## BEGIN Materials provided

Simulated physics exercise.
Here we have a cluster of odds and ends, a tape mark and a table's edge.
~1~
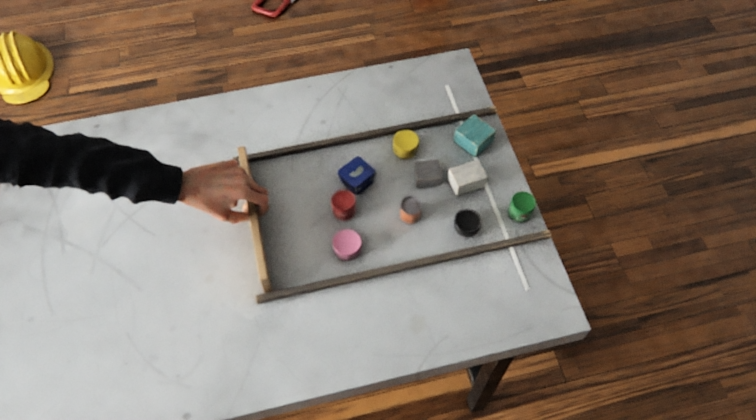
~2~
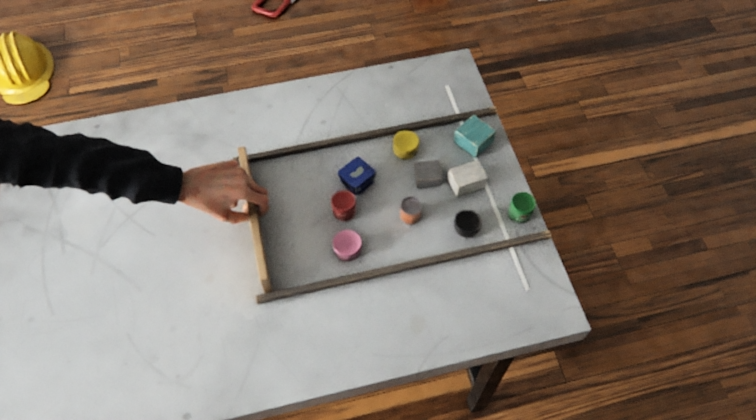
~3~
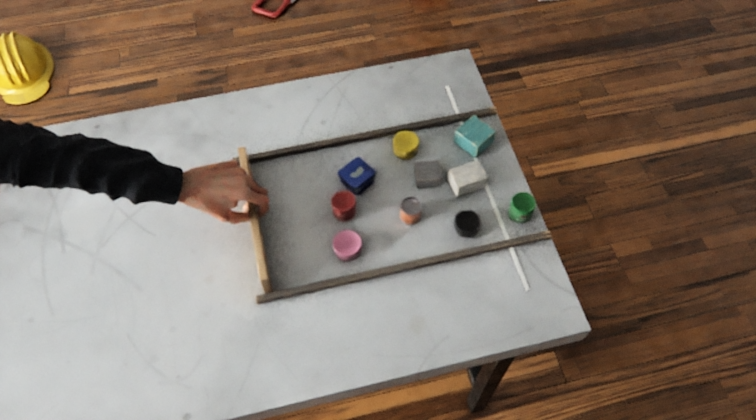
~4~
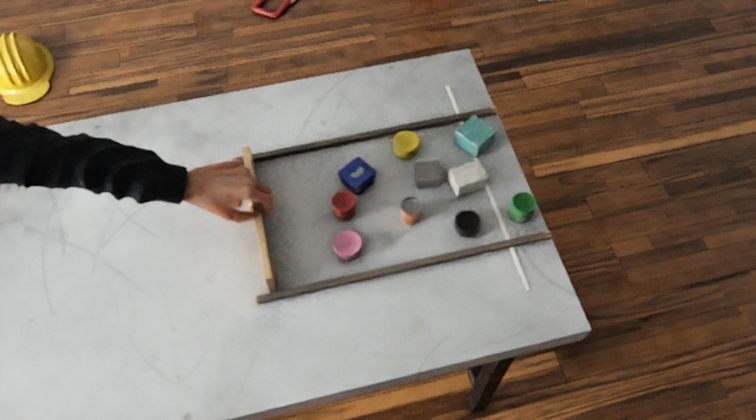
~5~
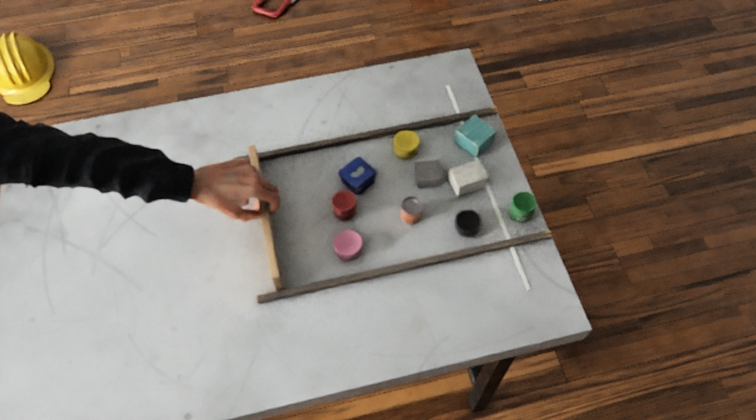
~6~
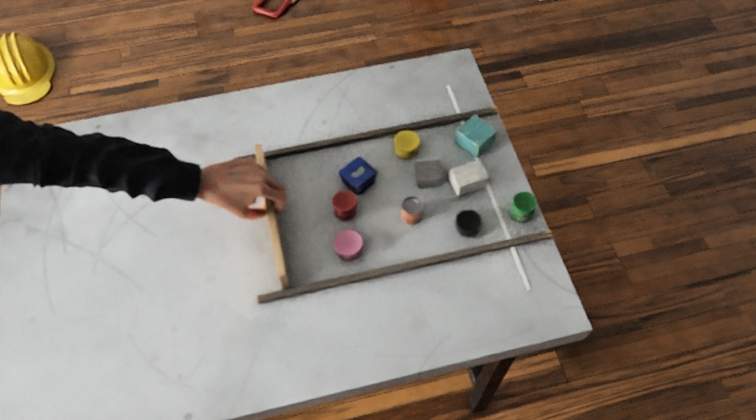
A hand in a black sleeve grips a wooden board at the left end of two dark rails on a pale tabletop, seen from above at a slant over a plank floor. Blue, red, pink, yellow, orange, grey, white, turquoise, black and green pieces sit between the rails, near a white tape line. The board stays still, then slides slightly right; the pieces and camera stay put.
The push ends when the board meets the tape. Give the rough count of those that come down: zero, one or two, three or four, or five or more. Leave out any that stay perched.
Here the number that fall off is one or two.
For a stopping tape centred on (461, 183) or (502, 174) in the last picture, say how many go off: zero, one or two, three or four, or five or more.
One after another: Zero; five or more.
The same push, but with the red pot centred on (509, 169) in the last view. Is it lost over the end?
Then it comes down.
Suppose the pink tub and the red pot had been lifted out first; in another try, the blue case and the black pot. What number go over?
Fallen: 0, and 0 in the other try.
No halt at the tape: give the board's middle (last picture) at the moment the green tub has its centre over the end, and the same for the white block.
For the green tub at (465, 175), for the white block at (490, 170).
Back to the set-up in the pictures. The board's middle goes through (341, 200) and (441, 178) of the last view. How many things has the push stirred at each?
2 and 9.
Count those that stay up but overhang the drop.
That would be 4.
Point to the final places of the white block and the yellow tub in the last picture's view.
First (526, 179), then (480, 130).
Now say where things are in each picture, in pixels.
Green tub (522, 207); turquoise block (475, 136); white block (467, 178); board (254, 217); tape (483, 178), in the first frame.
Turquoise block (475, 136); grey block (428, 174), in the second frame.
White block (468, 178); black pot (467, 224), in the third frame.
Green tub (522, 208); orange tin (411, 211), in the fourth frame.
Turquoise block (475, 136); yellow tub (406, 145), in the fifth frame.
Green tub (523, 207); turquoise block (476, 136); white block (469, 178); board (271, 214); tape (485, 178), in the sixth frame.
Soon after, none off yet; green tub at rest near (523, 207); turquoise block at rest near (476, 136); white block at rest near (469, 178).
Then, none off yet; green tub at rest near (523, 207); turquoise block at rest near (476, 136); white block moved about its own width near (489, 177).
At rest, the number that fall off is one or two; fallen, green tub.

## END Materials provided
## BEGIN Materials provided

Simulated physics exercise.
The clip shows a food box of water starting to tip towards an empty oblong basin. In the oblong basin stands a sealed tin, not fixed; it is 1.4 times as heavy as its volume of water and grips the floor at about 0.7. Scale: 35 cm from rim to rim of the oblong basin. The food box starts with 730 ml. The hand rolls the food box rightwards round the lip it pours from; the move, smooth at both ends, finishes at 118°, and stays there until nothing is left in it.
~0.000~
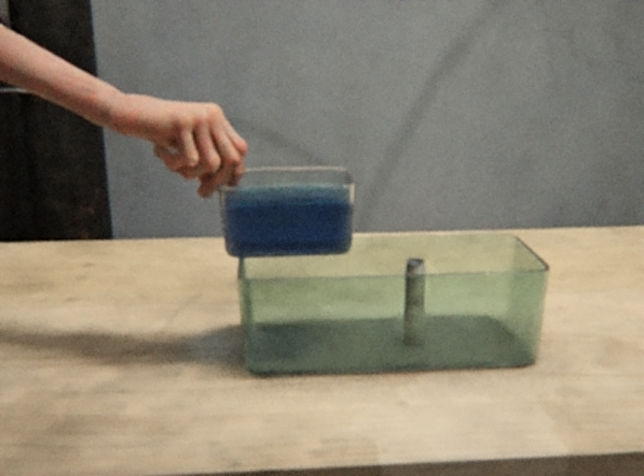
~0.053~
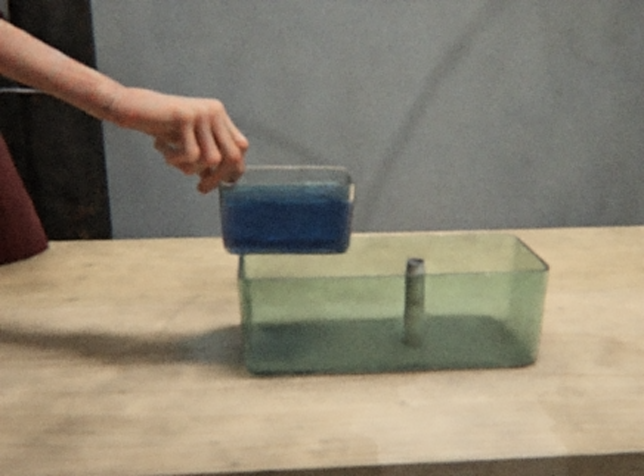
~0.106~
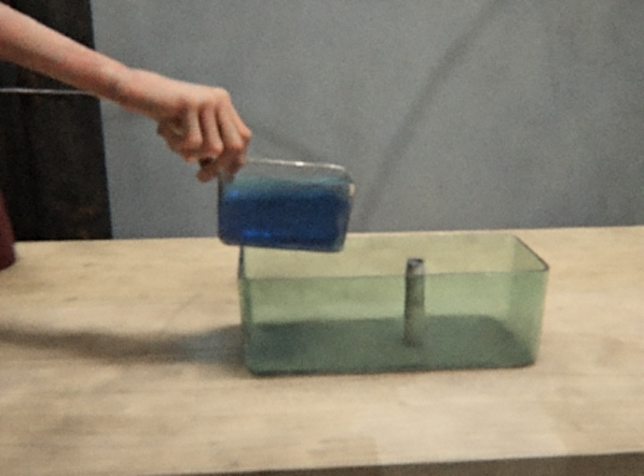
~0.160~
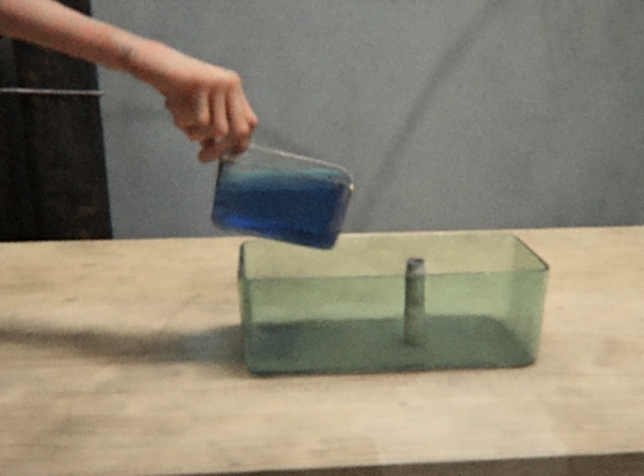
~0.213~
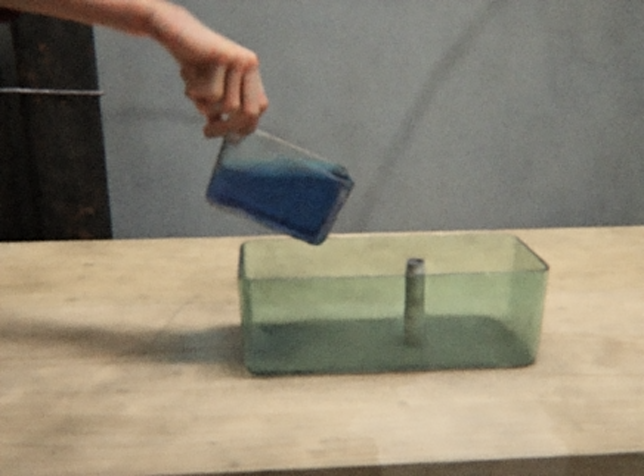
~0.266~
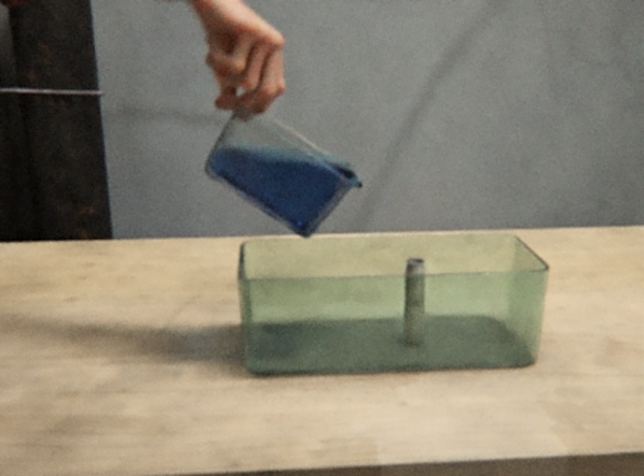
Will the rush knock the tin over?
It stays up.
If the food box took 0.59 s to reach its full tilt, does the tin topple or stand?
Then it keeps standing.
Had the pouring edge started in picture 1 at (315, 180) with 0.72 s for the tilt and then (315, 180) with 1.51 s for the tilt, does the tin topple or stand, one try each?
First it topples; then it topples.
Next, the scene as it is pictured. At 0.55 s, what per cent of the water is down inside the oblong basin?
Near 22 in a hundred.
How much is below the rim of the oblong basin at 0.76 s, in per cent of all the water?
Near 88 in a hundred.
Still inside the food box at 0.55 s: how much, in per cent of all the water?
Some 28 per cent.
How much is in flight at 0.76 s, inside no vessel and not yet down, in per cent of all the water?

## END Materials provided

#### Requirement:
Write out each line exactly as it appears, from the line with "How much is below" up to and including the line with "How much is in".

#### Answer to the task:
How much is below the rim of the oblong basin at 0.76 s, in per cent of all the water?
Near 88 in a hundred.
Still inside the food box at 0.55 s: how much, in per cent of all the water?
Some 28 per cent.
How much is in flight at 0.76 s, inside no vessel and not yet down, in per cent of all the water?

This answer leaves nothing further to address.